Find the lines holding the string "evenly" in the data, then copy all of them.
-- Start --
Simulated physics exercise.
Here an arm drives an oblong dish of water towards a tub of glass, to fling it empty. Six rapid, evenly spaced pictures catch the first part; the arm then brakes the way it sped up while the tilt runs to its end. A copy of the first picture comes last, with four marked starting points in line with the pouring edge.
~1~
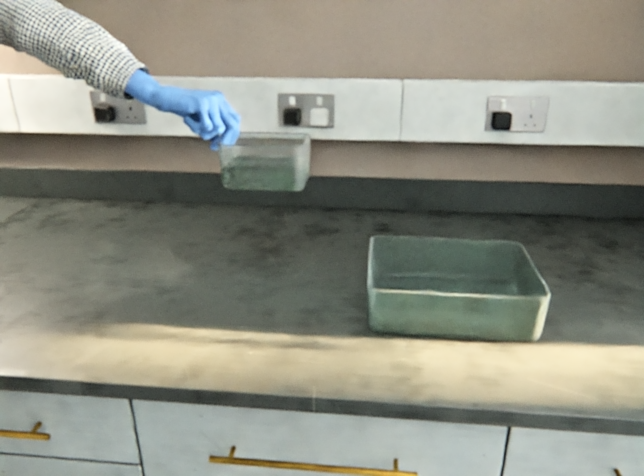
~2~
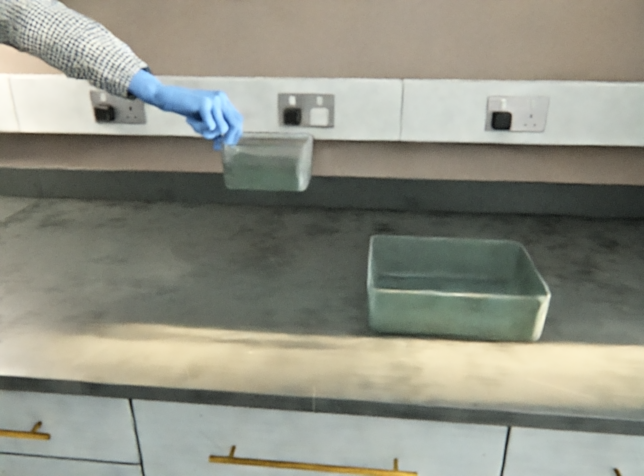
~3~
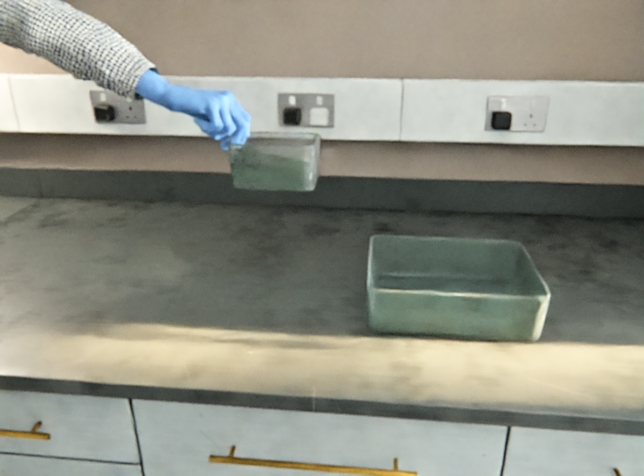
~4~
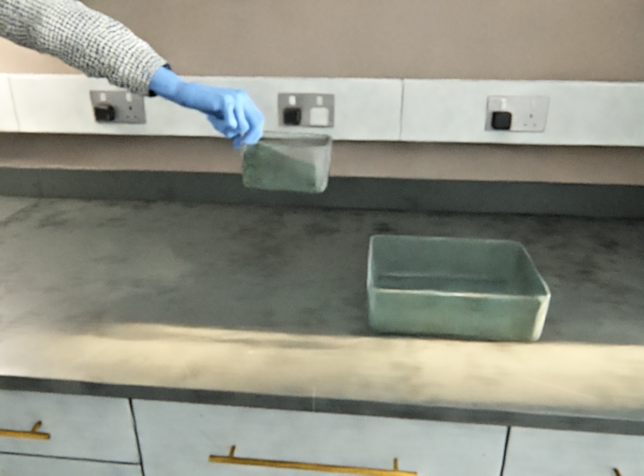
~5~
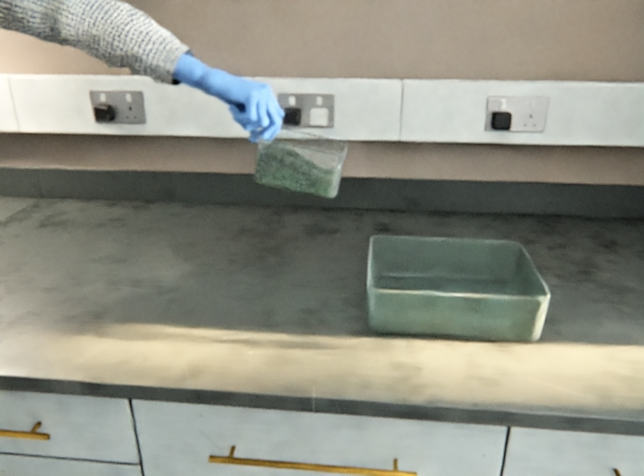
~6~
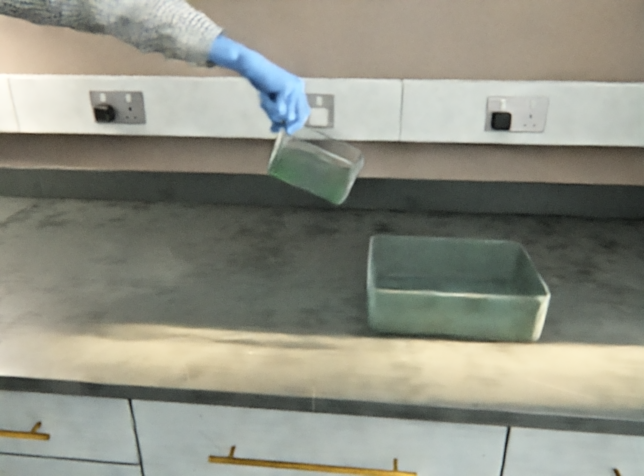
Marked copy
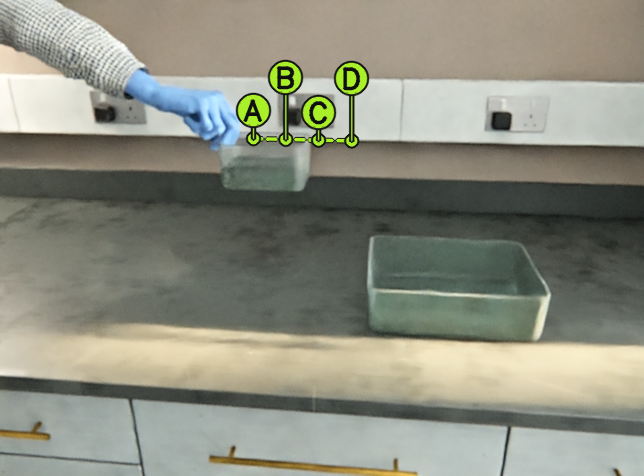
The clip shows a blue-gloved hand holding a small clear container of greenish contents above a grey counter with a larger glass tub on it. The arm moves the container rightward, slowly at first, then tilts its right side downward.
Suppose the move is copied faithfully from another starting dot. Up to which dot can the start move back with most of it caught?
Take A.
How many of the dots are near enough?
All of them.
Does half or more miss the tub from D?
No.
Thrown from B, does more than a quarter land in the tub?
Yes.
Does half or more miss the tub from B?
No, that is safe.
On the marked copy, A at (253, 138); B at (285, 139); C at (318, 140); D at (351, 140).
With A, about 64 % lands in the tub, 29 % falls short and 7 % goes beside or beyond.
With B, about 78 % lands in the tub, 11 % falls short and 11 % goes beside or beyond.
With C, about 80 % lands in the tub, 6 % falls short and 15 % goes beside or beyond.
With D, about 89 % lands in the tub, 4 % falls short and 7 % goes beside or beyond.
-- End --
-- Start --
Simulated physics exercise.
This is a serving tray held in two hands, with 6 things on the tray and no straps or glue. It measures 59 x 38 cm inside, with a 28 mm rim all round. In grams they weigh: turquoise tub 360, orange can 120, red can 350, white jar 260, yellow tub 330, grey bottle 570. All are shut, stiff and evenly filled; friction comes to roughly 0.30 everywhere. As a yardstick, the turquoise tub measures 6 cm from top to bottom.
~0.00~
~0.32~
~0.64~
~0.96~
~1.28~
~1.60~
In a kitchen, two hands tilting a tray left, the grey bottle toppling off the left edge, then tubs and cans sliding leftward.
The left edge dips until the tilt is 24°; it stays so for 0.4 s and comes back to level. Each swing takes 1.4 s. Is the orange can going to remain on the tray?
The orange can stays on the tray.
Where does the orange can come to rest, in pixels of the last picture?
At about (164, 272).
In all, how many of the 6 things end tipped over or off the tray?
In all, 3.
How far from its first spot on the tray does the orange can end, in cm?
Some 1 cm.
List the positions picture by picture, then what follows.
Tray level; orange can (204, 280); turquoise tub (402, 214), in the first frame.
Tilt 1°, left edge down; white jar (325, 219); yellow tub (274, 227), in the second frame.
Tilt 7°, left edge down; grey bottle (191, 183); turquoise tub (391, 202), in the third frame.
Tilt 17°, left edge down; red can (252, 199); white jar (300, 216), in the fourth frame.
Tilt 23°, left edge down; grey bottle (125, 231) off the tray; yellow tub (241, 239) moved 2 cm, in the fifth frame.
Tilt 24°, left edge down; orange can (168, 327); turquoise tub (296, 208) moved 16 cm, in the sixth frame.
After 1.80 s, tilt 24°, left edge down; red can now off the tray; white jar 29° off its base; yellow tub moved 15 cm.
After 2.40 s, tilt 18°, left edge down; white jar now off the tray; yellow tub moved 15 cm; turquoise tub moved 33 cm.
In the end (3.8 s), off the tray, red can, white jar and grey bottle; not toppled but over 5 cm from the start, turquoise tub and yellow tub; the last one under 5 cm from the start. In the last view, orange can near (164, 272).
-- End --
-- Start --
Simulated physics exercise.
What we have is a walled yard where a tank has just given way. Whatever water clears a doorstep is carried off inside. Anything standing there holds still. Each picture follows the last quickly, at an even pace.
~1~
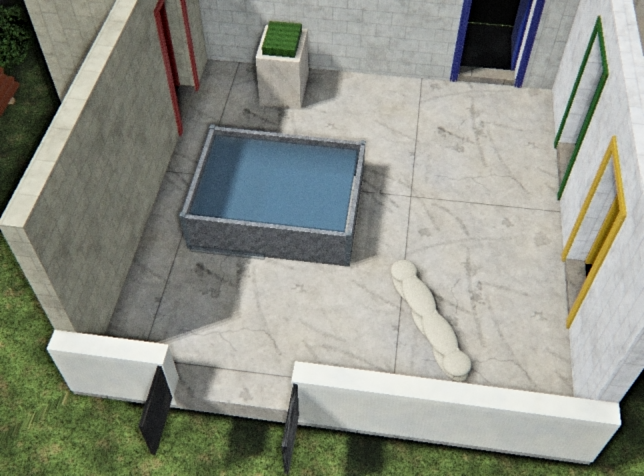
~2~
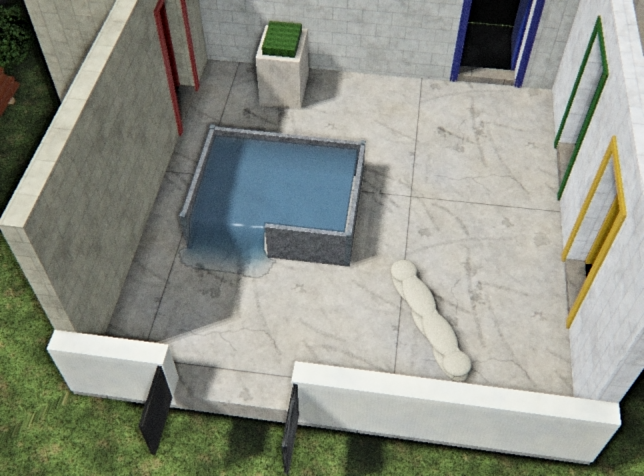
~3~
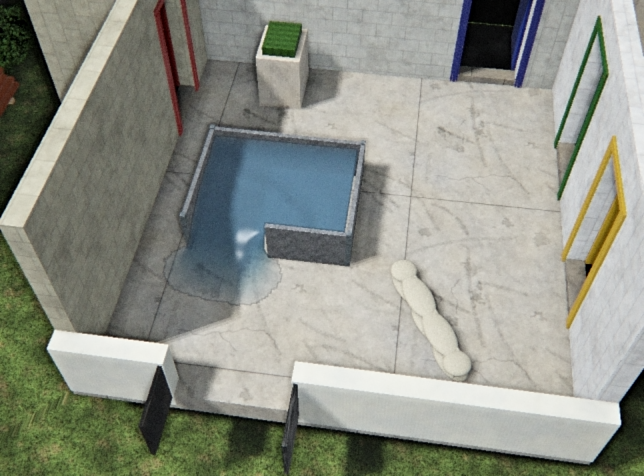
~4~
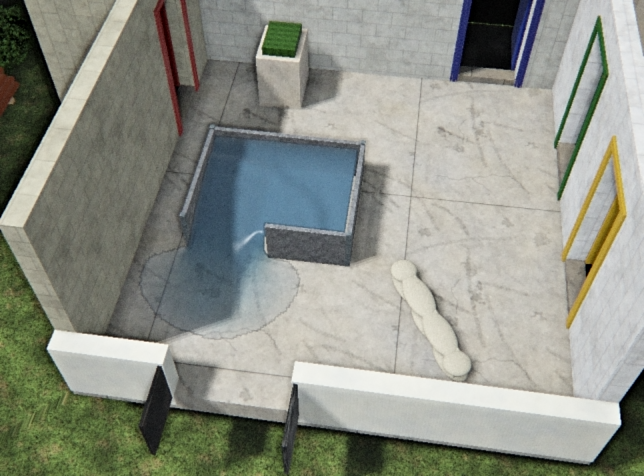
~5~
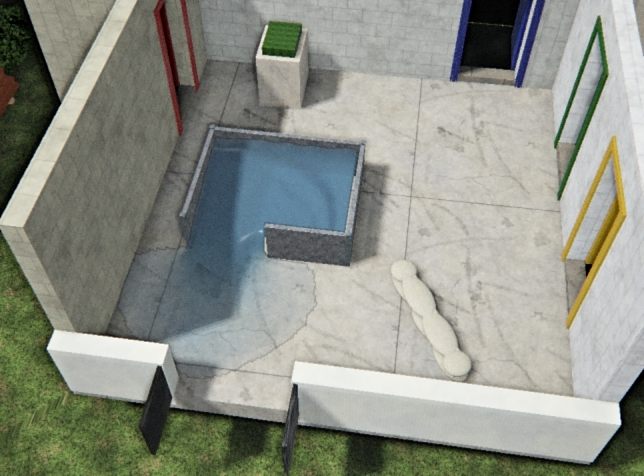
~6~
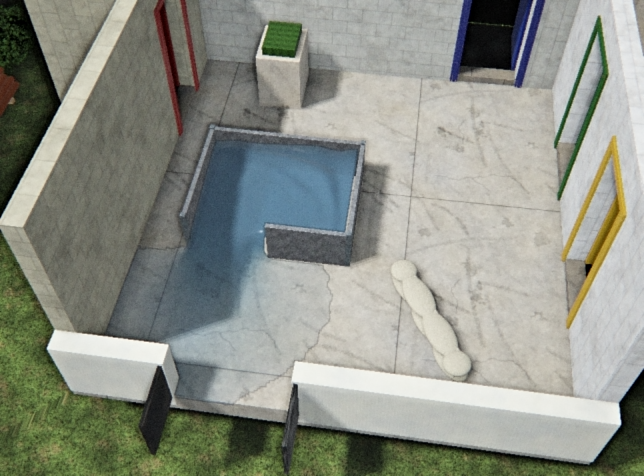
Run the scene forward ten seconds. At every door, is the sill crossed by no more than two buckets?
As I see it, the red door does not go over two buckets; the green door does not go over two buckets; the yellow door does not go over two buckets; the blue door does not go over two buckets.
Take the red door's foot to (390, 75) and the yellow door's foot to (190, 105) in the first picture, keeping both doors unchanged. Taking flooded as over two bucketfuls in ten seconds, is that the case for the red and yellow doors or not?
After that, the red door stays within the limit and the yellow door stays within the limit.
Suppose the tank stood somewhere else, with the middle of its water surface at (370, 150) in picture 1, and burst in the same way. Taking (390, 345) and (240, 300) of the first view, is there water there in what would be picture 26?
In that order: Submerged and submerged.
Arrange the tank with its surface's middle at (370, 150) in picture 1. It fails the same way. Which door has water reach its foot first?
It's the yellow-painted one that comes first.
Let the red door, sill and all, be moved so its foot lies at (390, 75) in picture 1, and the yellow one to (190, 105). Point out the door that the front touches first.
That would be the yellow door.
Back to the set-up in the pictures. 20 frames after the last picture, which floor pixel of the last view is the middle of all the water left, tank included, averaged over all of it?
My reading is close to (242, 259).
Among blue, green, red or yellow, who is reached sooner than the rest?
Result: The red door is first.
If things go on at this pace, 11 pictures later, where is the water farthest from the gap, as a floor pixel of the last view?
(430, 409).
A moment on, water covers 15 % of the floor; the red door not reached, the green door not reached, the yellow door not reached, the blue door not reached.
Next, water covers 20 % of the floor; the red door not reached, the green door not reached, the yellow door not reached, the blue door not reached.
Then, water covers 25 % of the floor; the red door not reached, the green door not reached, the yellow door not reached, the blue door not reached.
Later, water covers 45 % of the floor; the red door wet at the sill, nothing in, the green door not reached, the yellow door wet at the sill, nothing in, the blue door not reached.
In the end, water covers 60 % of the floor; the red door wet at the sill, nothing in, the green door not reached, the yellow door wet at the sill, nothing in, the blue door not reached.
-- End --
• _Exercise answer_
Here an arm drives an oblong dish of water towards a tub of glass, to fling it empty. Six rapid, evenly spaced pictures catch the first part; the arm then brakes the way it sped up while the tilt runs to its end. A copy of the first picture comes last, with four marked starting points in line with the pouring edge.
This is a serving tray held in two hands, with 6 things on the tray and no straps or glue. It measures 59 x 38 cm inside, with a 28 mm rim all round. In grams they weigh: turquoise tub 360, orange can 120, red can 350, white jar 260, yellow tub 330, grey bottle 570. All are shut, stiff and evenly filled; friction comes to roughly 0.30 everywhere. As a yardstick, the turquoise tub measures 6 cm from top to bottom.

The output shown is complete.